(Task statement): Output the line containing "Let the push" and all subsequent lines of the listing below, copied exactly, with no other lines.

Begin Records shown

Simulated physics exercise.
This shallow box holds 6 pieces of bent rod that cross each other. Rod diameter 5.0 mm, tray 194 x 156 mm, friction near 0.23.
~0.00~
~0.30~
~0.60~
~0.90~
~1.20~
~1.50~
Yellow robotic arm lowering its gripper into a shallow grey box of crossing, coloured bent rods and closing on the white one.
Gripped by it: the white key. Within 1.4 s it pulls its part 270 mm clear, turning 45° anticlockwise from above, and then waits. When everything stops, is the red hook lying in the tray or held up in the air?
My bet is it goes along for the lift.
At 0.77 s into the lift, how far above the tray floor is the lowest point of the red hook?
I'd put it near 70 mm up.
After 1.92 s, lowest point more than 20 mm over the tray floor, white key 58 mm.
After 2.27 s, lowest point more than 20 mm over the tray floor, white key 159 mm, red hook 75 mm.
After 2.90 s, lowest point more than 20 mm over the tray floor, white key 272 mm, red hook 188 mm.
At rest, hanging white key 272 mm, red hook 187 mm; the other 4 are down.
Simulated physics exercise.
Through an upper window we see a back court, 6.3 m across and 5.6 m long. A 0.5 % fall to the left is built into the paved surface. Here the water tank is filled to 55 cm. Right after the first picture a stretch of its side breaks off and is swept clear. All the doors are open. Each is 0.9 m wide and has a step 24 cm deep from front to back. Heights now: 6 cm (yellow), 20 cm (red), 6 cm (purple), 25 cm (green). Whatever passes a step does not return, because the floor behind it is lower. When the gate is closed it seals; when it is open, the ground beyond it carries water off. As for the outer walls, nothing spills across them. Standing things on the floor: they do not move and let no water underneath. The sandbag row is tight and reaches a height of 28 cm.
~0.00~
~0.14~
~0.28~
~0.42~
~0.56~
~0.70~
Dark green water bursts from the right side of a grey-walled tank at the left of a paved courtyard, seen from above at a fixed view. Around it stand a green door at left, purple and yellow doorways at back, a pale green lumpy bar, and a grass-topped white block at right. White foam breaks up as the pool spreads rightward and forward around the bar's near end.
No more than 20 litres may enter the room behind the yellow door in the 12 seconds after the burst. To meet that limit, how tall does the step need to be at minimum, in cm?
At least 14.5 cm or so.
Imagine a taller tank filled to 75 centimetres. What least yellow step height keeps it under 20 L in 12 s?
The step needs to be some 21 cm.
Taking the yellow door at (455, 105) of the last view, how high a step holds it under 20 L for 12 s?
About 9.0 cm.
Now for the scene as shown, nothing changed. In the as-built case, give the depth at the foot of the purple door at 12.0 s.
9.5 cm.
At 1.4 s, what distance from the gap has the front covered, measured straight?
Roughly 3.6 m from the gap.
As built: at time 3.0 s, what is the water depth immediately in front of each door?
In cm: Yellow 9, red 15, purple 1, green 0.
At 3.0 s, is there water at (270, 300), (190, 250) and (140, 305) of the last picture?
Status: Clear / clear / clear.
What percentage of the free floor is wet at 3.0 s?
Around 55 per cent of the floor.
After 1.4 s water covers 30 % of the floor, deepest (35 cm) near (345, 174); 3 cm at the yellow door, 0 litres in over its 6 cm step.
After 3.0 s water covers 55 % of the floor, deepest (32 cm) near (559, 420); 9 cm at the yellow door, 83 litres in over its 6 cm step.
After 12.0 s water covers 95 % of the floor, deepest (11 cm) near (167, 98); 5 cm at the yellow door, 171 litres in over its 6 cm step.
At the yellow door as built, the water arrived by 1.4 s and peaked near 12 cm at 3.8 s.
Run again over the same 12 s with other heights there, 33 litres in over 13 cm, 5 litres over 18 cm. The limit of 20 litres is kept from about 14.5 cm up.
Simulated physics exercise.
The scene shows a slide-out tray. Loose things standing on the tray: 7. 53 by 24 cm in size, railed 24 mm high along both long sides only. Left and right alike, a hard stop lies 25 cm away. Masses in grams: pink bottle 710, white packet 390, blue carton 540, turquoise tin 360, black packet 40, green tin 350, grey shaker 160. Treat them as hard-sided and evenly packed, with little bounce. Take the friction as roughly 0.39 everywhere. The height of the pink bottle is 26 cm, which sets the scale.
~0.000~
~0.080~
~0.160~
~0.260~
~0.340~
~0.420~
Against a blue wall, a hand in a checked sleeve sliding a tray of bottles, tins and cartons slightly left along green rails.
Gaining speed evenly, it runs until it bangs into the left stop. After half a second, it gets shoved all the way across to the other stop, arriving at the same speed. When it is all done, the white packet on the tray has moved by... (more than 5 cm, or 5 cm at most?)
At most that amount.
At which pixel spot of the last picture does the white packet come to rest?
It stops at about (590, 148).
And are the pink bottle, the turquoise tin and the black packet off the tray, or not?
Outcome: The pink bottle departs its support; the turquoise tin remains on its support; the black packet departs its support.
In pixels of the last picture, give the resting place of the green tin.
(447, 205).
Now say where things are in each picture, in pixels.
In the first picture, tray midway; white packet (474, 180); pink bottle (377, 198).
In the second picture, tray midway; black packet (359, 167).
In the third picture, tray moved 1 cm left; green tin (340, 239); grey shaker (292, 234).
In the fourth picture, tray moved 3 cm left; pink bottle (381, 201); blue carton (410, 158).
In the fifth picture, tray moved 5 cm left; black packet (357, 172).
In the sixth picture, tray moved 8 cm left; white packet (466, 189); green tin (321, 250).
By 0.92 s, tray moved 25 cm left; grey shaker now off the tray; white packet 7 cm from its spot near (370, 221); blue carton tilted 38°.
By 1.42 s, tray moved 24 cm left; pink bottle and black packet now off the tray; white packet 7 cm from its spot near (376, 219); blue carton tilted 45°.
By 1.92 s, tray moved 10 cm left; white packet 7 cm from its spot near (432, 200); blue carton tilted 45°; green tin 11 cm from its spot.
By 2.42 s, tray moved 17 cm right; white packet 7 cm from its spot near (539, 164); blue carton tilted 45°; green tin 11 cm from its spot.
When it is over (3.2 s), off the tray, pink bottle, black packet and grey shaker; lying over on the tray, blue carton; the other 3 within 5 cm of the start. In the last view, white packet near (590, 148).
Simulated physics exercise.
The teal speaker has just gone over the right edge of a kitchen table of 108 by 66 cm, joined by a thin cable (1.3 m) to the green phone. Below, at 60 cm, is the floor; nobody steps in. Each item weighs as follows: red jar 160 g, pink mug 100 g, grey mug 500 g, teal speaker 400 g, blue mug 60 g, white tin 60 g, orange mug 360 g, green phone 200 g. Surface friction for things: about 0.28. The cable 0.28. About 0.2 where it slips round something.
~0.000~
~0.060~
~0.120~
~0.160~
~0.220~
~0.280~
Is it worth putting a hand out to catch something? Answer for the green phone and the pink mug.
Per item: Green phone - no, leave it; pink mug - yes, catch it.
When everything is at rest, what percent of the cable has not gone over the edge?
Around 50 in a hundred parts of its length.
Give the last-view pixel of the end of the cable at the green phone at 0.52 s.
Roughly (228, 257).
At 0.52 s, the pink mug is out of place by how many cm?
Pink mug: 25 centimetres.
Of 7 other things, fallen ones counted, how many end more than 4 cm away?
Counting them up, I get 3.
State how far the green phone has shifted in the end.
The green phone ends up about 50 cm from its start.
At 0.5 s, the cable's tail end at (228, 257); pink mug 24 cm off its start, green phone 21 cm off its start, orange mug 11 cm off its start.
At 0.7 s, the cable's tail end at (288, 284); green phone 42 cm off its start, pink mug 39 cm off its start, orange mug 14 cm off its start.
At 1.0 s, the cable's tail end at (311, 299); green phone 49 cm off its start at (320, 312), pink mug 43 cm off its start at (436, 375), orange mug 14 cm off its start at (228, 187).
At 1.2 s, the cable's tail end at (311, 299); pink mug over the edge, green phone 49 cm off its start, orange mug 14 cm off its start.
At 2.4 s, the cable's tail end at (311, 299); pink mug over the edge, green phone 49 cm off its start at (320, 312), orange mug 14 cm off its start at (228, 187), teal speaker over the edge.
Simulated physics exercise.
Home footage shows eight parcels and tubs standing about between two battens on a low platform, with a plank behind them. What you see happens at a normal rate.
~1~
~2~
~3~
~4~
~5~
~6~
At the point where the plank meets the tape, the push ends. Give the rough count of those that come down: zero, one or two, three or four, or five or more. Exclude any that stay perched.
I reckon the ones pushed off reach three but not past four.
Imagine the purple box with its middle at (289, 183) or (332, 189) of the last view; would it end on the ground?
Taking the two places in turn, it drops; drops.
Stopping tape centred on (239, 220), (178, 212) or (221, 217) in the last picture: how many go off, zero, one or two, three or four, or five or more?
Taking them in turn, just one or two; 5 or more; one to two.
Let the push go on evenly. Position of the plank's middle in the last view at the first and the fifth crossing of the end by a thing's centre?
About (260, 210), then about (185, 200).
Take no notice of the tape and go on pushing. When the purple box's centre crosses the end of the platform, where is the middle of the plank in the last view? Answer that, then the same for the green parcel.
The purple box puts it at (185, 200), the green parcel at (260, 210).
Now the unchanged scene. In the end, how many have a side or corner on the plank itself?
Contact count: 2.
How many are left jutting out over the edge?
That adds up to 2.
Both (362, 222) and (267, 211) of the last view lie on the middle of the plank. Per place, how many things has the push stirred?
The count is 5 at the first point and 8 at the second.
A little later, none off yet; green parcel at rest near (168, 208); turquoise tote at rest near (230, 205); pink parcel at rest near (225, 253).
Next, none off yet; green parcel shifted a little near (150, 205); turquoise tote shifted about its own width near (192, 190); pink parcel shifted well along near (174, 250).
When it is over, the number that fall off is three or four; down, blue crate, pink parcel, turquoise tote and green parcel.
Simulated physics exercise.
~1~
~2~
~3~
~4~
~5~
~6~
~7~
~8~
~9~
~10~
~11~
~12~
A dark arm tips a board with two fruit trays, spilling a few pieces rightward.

End Records shown

(Answer to the problem):
Let the push go on evenly. Position of the plank's middle in the last view at the first and the fifth crossing of the end by a thing's centre?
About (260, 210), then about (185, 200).
Take no notice of the tape and go on pushing. When the purple box's centre crosses the end of the platform, where is the middle of the plank in the last view? Answer that, then the same for the green parcel.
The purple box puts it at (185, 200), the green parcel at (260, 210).
Now the unchanged scene. In the end, how many have a side or corner on the plank itself?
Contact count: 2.
How many are left jutting out over the edge?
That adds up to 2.
Both (362, 222) and (267, 211) of the last view lie on the middle of the plank. Per place, how many things has the push stirred?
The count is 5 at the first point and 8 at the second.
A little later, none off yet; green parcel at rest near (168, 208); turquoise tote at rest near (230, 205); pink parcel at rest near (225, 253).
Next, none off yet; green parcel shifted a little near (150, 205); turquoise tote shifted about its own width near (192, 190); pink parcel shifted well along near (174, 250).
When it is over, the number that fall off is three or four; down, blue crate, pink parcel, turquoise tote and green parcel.
Simulated physics exercise.
~1~
~2~
~3~
~4~
~5~
~6~
~7~
~8~
~9~
~10~
~11~
~12~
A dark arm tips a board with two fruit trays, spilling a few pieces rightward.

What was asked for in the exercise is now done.